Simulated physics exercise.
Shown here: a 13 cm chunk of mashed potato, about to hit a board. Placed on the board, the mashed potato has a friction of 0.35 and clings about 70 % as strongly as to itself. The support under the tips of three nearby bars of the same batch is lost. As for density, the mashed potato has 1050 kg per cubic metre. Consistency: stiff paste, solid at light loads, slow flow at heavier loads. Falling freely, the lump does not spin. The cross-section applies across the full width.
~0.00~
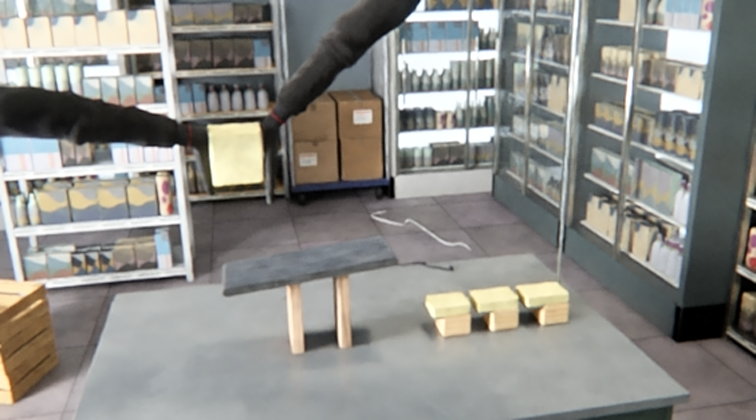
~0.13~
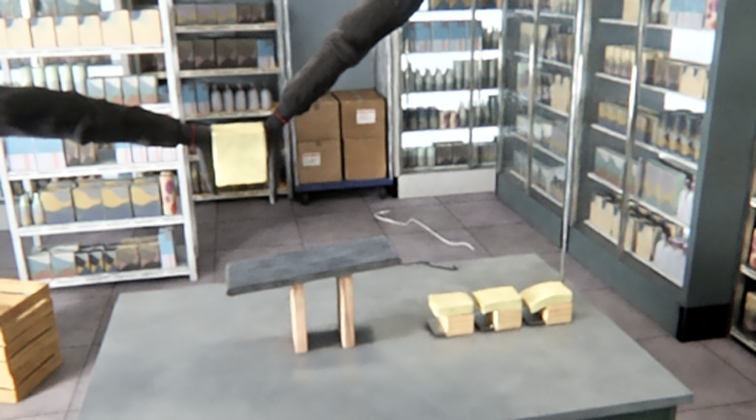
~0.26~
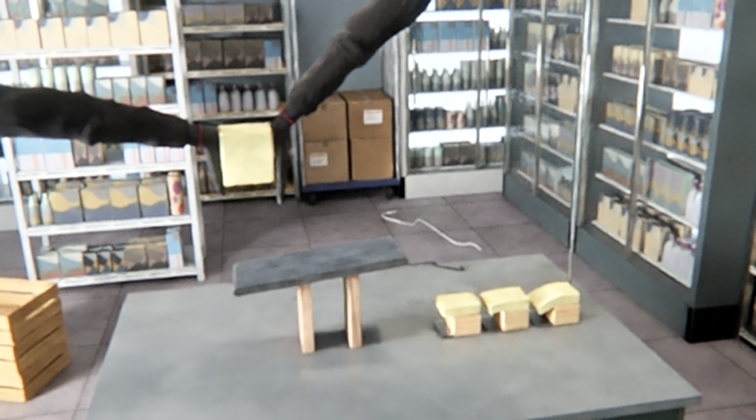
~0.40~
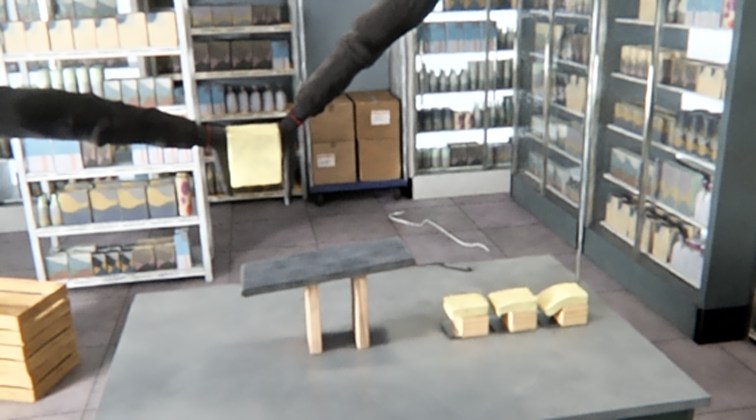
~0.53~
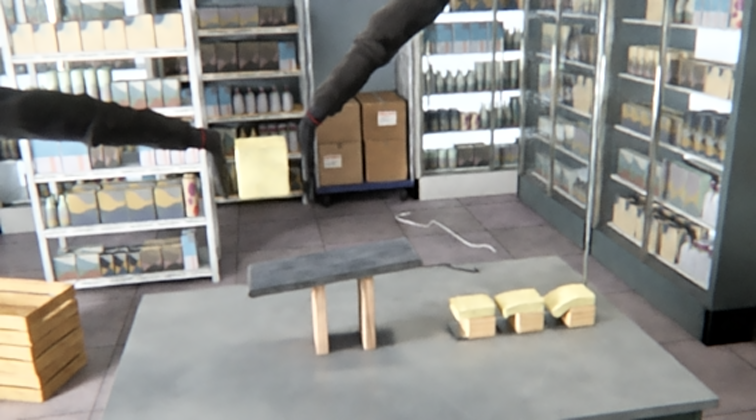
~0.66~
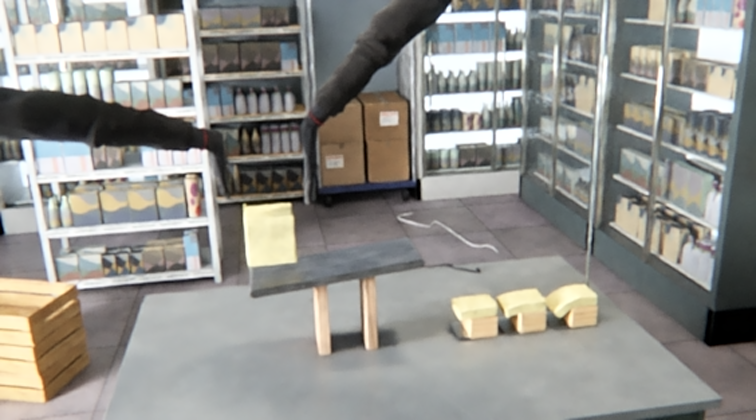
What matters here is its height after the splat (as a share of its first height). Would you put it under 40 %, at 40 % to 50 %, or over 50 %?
I would put it over 50 %.
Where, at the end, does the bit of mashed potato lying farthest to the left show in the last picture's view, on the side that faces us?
It lies at around (245, 290) in the last picture.
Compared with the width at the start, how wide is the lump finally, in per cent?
Around 160 % of the starting width.
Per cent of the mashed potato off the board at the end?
Roughly 30 % off the board.
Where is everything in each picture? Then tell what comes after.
□ □ □
#### [Written problem]
In the listing above, find the line with "Compared with the" and set down that line and all after it exactly, through the final line.

#### [Output]
Compared with the width at the start, how wide is the lump finally, in per cent?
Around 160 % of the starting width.
Per cent of the mashed potato off the board at the end?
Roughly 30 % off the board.
Where is everything in each picture? Then tell what comes after.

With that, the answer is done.